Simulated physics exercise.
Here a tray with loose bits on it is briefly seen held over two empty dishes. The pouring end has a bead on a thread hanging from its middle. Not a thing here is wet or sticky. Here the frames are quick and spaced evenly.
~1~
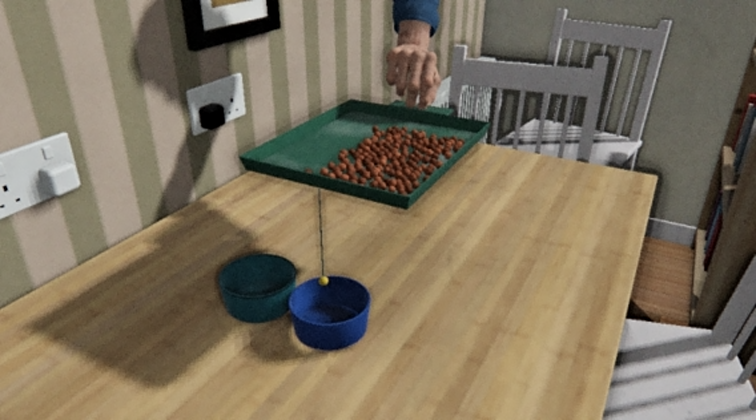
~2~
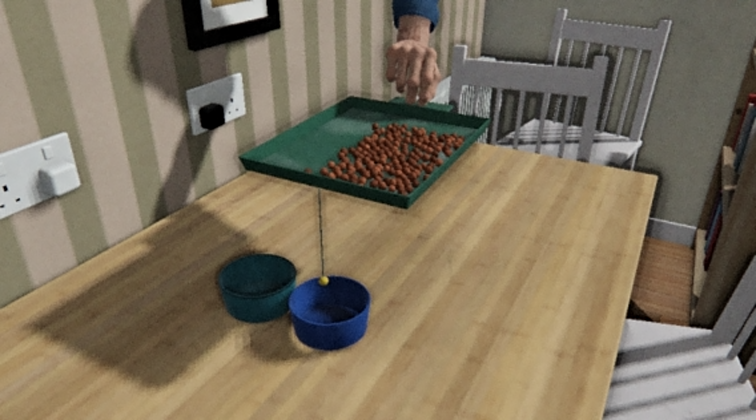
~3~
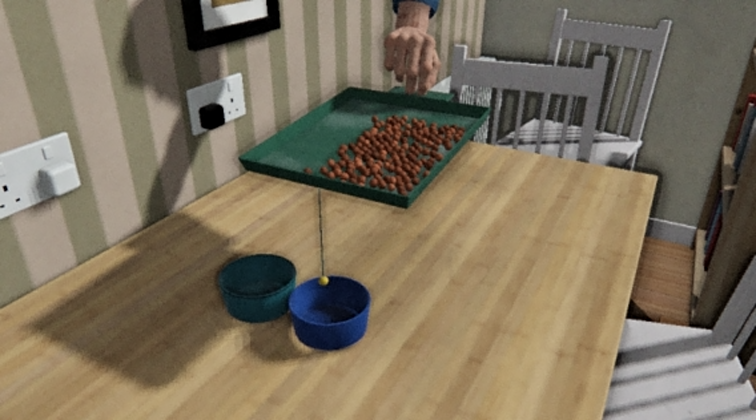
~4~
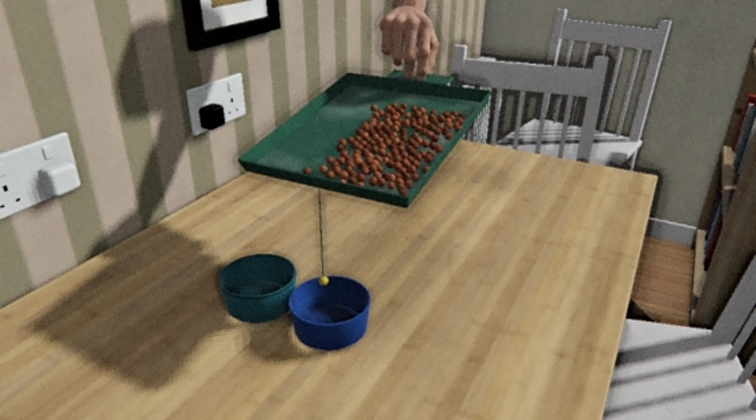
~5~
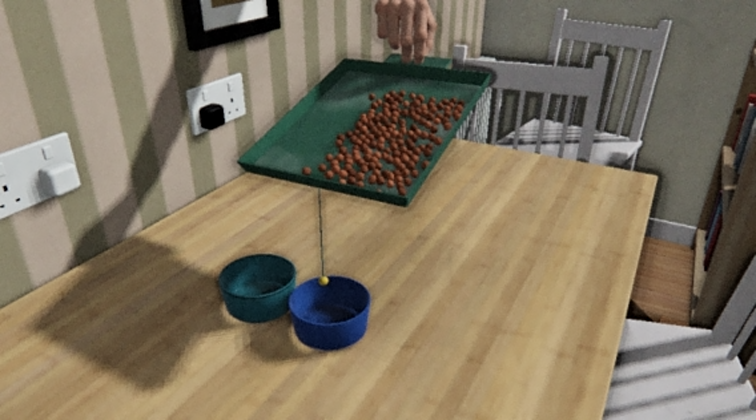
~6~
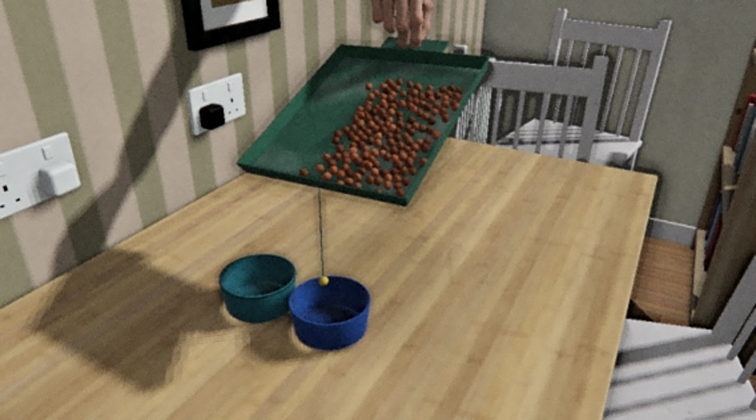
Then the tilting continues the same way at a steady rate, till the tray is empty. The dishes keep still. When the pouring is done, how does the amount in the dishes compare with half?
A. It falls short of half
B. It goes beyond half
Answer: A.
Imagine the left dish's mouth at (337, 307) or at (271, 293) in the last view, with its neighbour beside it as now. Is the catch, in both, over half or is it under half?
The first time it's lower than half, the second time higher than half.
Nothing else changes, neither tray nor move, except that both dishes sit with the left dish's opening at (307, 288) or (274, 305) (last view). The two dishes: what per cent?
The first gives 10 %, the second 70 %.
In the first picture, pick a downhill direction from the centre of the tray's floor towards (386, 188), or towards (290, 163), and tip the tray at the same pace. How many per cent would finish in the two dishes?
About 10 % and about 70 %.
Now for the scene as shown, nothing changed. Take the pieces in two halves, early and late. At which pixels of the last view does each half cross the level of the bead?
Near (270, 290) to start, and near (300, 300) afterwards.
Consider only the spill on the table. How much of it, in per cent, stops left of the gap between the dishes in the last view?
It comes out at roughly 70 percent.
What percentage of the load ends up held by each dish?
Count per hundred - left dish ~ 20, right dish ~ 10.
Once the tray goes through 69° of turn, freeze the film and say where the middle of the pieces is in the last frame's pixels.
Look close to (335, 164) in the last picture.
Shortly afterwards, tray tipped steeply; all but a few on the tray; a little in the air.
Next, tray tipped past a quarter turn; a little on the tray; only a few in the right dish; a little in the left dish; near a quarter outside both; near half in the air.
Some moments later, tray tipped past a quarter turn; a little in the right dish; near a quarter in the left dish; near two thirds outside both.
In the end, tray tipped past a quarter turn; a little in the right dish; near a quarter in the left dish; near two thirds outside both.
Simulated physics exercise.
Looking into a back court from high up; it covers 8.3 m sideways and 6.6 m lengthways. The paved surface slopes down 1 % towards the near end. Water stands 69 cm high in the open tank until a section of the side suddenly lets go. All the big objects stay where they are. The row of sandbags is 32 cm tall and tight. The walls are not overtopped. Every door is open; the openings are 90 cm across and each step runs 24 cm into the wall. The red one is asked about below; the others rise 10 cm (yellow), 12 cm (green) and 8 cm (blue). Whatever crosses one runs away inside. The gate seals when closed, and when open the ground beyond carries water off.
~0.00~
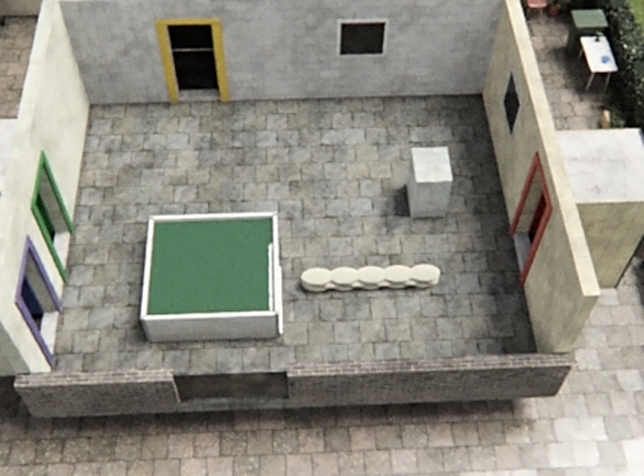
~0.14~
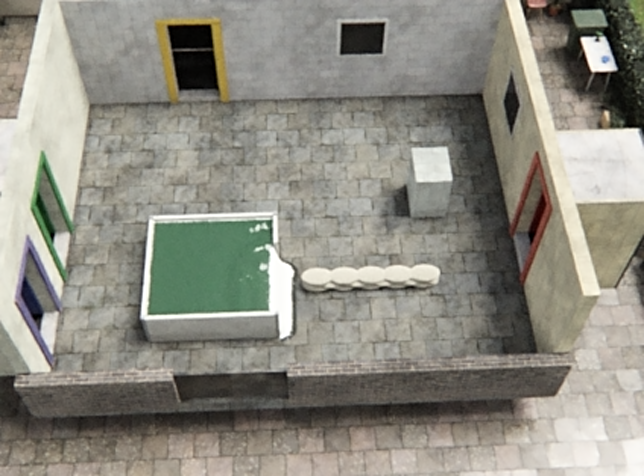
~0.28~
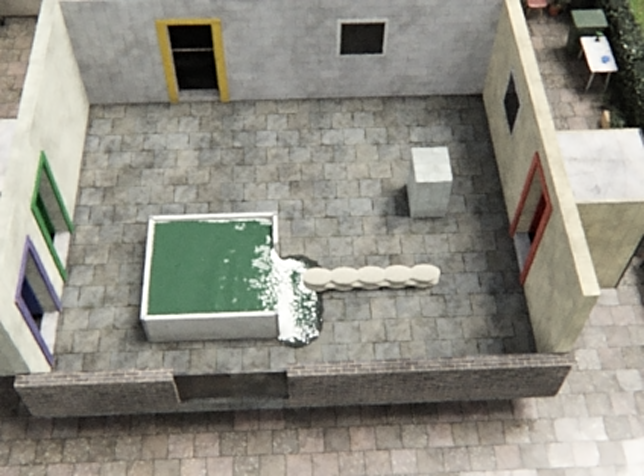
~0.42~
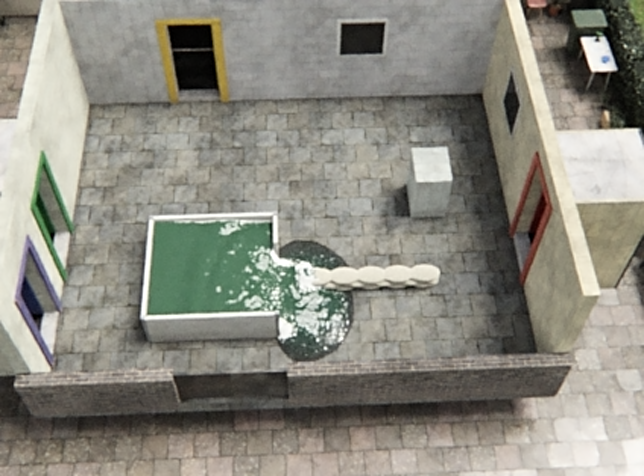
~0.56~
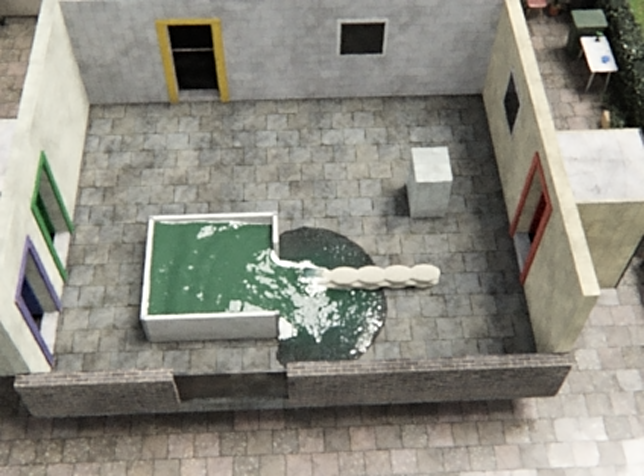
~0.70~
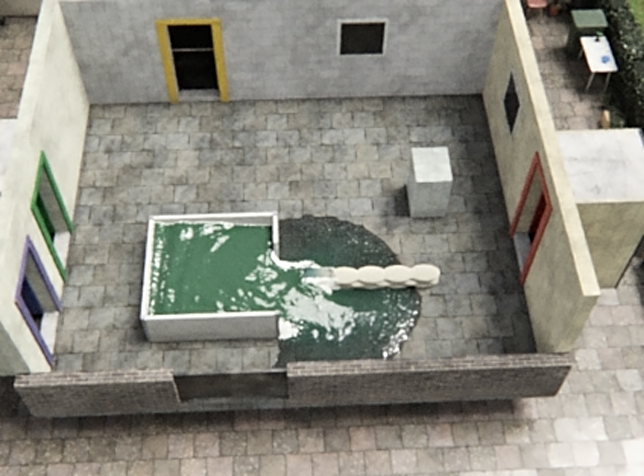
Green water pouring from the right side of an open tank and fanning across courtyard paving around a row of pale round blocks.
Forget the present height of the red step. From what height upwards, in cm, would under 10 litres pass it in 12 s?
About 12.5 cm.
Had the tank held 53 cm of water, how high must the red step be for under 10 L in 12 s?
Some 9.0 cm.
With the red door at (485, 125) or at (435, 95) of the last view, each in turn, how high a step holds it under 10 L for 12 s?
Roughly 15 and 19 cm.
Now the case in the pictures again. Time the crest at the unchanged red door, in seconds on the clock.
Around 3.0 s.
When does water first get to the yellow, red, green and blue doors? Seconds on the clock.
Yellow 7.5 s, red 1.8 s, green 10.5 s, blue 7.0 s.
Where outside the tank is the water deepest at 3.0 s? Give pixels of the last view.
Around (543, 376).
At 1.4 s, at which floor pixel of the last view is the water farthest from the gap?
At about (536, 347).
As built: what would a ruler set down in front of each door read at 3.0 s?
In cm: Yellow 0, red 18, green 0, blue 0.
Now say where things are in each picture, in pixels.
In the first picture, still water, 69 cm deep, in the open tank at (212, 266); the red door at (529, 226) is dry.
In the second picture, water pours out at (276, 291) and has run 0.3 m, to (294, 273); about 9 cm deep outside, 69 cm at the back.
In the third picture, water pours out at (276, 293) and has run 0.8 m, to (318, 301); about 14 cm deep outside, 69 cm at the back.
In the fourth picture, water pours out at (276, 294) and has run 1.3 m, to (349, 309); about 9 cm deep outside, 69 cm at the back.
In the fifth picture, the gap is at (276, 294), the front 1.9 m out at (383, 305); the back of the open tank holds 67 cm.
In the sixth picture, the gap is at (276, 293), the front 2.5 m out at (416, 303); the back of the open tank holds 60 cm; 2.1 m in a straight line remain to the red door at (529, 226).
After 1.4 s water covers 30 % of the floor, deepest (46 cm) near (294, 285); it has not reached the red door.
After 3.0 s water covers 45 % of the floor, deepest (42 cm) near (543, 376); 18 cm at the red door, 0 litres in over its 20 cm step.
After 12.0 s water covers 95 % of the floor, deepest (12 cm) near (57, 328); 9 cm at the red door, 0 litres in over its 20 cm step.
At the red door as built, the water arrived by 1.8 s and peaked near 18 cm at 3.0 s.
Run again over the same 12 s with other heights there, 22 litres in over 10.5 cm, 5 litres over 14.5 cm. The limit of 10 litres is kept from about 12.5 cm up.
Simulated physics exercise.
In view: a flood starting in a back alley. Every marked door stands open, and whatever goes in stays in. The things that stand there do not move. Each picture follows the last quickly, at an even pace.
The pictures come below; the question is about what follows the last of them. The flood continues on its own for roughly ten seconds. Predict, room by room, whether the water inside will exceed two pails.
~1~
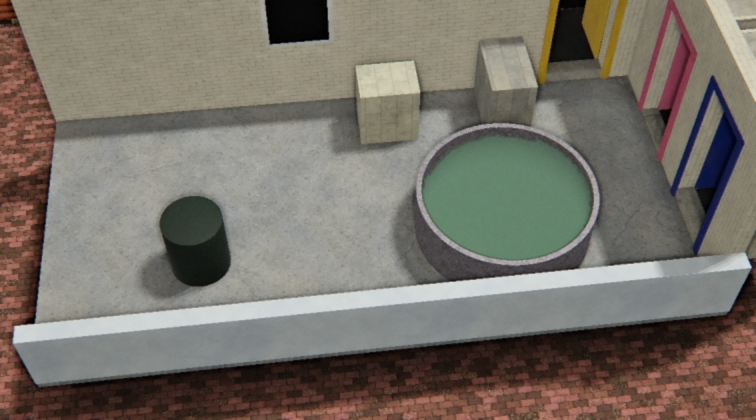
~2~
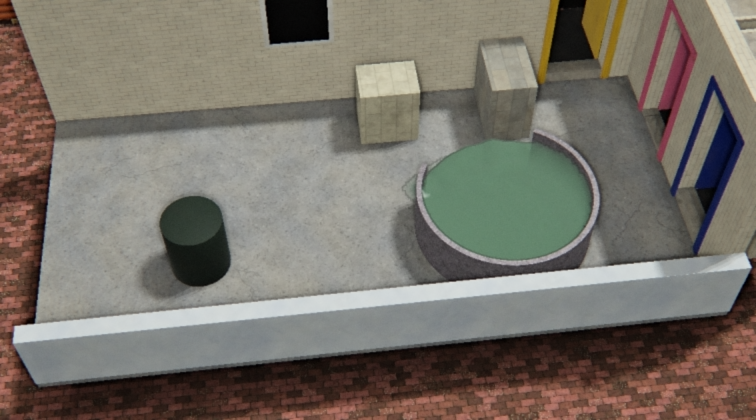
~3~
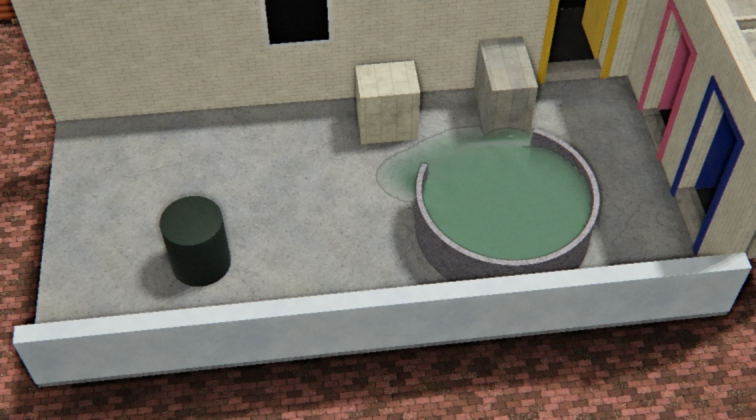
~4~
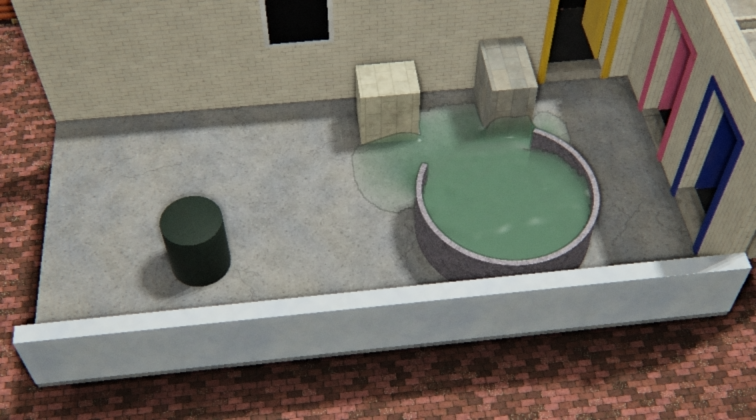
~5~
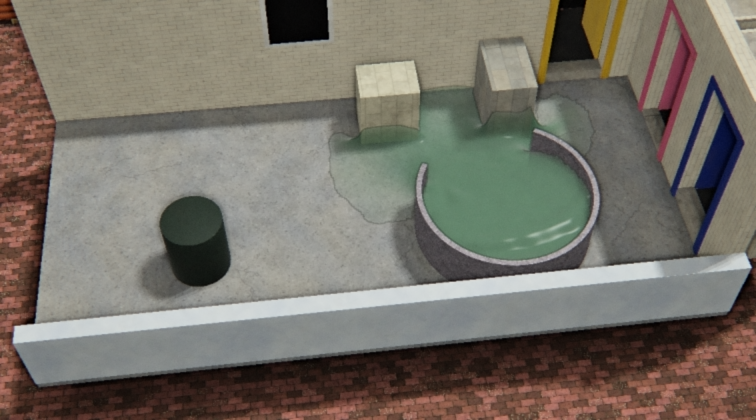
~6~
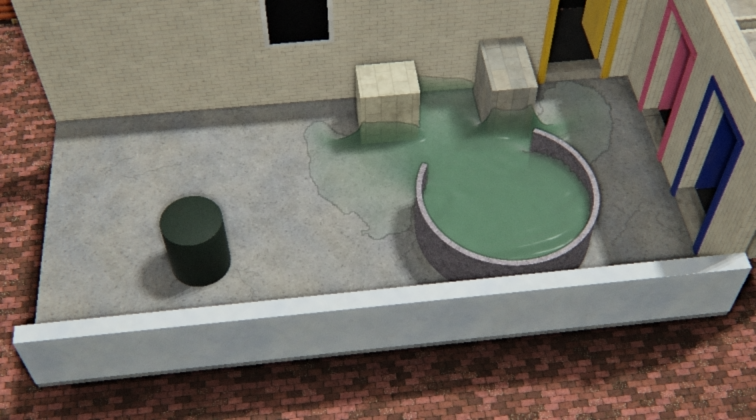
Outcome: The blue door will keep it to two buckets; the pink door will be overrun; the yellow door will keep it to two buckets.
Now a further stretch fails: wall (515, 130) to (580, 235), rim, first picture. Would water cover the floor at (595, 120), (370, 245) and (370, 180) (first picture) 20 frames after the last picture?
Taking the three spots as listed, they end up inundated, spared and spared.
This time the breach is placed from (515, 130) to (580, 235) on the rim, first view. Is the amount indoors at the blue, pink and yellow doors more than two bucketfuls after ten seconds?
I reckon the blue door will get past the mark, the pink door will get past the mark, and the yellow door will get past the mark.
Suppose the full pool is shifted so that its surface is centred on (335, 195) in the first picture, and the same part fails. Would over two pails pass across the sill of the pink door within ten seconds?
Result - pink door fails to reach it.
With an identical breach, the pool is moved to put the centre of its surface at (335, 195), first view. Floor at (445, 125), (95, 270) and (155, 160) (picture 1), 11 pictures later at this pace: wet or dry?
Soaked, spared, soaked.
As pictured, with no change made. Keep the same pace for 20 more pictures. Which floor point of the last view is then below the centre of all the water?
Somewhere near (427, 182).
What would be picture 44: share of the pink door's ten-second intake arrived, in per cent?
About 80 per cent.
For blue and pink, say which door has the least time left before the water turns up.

The problem —
Collect each line above holding the string "empty".

Solution below —
Here a tray with loose bits on it is briefly seen held over two empty dishes. The pouring end has a bead on a thread hanging from its middle. Not a thing here is wet or sticky. Here the frames are quick and spaced evenly.
Then the tilting continues the same way at a steady rate, till the tray is empty. The dishes keep still. When the pouring is done, how does the amount in the dishes compare with half?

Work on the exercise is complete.